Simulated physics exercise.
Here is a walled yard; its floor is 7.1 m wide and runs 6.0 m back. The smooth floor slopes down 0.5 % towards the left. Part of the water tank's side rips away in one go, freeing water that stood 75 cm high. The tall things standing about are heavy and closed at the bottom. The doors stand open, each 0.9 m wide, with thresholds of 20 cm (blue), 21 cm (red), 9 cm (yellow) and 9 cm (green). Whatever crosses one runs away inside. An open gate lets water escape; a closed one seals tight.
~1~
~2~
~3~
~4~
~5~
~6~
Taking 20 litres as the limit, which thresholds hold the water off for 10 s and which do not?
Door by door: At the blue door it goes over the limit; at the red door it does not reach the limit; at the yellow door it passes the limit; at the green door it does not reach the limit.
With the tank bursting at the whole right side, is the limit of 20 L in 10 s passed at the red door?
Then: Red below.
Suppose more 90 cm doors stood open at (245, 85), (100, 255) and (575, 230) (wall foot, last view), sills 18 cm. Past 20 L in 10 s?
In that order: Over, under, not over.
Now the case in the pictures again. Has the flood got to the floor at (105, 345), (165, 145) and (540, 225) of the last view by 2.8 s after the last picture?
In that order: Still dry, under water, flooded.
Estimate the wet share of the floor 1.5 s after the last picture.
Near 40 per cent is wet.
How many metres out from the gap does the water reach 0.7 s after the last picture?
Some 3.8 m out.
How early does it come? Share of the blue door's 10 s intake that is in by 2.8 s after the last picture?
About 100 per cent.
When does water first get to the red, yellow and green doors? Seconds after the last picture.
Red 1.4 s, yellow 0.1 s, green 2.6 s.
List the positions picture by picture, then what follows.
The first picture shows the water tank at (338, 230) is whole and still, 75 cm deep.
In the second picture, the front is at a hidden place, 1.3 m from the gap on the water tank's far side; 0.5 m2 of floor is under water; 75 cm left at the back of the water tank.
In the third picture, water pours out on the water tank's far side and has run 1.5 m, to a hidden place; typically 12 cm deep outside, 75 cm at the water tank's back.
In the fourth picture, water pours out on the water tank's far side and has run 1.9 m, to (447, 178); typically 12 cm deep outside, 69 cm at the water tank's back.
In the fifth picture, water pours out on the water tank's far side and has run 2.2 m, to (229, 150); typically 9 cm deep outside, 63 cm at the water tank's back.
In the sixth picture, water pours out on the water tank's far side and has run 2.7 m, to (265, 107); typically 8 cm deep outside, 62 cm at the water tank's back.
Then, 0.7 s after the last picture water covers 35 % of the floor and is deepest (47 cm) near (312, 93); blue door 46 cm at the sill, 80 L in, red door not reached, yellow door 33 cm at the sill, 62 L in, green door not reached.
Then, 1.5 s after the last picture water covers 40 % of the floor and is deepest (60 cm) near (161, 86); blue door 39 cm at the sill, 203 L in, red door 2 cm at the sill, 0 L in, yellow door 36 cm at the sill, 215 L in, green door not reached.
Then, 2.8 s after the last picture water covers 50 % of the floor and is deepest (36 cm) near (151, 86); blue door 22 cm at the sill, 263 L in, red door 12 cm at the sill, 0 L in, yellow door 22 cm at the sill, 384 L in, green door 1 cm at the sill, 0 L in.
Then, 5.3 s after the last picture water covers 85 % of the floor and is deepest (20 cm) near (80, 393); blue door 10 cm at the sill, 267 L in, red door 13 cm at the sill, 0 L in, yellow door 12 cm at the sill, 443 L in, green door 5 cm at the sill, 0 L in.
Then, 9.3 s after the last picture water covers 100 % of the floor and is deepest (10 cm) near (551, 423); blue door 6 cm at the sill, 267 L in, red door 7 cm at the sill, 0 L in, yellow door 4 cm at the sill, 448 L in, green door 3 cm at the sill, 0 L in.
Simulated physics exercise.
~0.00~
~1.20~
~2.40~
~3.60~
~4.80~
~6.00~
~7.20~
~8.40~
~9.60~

•••••

Task requirements - Write every entry out again exactly.

Solution for this problem -
Simulated physics exercise.
Here is a walled yard; its floor is 7.1 m wide and runs 6.0 m back. The smooth floor slopes down 0.5 % towards the left. Part of the water tank's side rips away in one go, freeing water that stood 75 cm high. The tall things standing about are heavy and closed at the bottom. The doors stand open, each 0.9 m wide, with thresholds of 20 cm (blue), 21 cm (red), 9 cm (yellow) and 9 cm (green). Whatever crosses one runs away inside. An open gate lets water escape; a closed one seals tight.
~1~
~2~
~3~
~4~
~5~
~6~
Taking 20 litres as the limit, which thresholds hold the water off for 10 s and which do not?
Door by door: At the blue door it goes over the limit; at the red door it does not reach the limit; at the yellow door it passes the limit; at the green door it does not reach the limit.
With the tank bursting at the whole right side, is the limit of 20 L in 10 s passed at the red door?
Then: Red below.
Suppose more 90 cm doors stood open at (245, 85), (100, 255) and (575, 230) (wall foot, last view), sills 18 cm. Past 20 L in 10 s?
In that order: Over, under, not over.
Now the case in the pictures again. Has the flood got to the floor at (105, 345), (165, 145) and (540, 225) of the last view by 2.8 s after the last picture?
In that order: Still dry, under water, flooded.
Estimate the wet share of the floor 1.5 s after the last picture.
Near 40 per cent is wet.
How many metres out from the gap does the water reach 0.7 s after the last picture?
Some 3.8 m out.
How early does it come? Share of the blue door's 10 s intake that is in by 2.8 s after the last picture?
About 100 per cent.
When does water first get to the red, yellow and green doors? Seconds after the last picture.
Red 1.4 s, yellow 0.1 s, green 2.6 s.
List the positions picture by picture, then what follows.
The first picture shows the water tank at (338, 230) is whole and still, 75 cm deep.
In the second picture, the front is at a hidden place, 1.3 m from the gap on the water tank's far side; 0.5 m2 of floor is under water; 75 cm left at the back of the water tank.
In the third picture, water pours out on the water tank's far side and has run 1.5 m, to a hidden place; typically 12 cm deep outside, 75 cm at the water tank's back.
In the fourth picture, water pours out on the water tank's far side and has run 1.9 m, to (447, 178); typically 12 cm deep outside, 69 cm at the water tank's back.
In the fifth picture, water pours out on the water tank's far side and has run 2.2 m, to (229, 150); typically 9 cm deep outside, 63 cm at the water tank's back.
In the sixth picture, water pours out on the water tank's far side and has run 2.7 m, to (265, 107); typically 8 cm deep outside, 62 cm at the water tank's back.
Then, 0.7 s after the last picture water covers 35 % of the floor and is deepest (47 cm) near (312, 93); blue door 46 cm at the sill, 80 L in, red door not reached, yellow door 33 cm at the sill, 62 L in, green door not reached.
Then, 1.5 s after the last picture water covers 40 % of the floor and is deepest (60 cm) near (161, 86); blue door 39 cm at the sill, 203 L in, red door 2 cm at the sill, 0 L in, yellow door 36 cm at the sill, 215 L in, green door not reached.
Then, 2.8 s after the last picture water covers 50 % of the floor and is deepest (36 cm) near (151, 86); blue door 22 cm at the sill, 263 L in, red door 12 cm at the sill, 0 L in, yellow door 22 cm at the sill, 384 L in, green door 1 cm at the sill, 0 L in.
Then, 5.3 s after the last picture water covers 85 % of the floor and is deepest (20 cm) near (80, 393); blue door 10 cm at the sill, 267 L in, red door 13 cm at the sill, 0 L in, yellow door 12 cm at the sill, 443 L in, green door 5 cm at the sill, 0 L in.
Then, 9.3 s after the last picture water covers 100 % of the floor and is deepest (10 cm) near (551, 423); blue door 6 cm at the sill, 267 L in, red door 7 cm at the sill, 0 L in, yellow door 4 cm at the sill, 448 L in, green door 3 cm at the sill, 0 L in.
Simulated physics exercise.
~0.00~
~1.20~
~2.40~
~3.60~
~4.80~
~6.00~
~7.20~
~8.40~
~9.60~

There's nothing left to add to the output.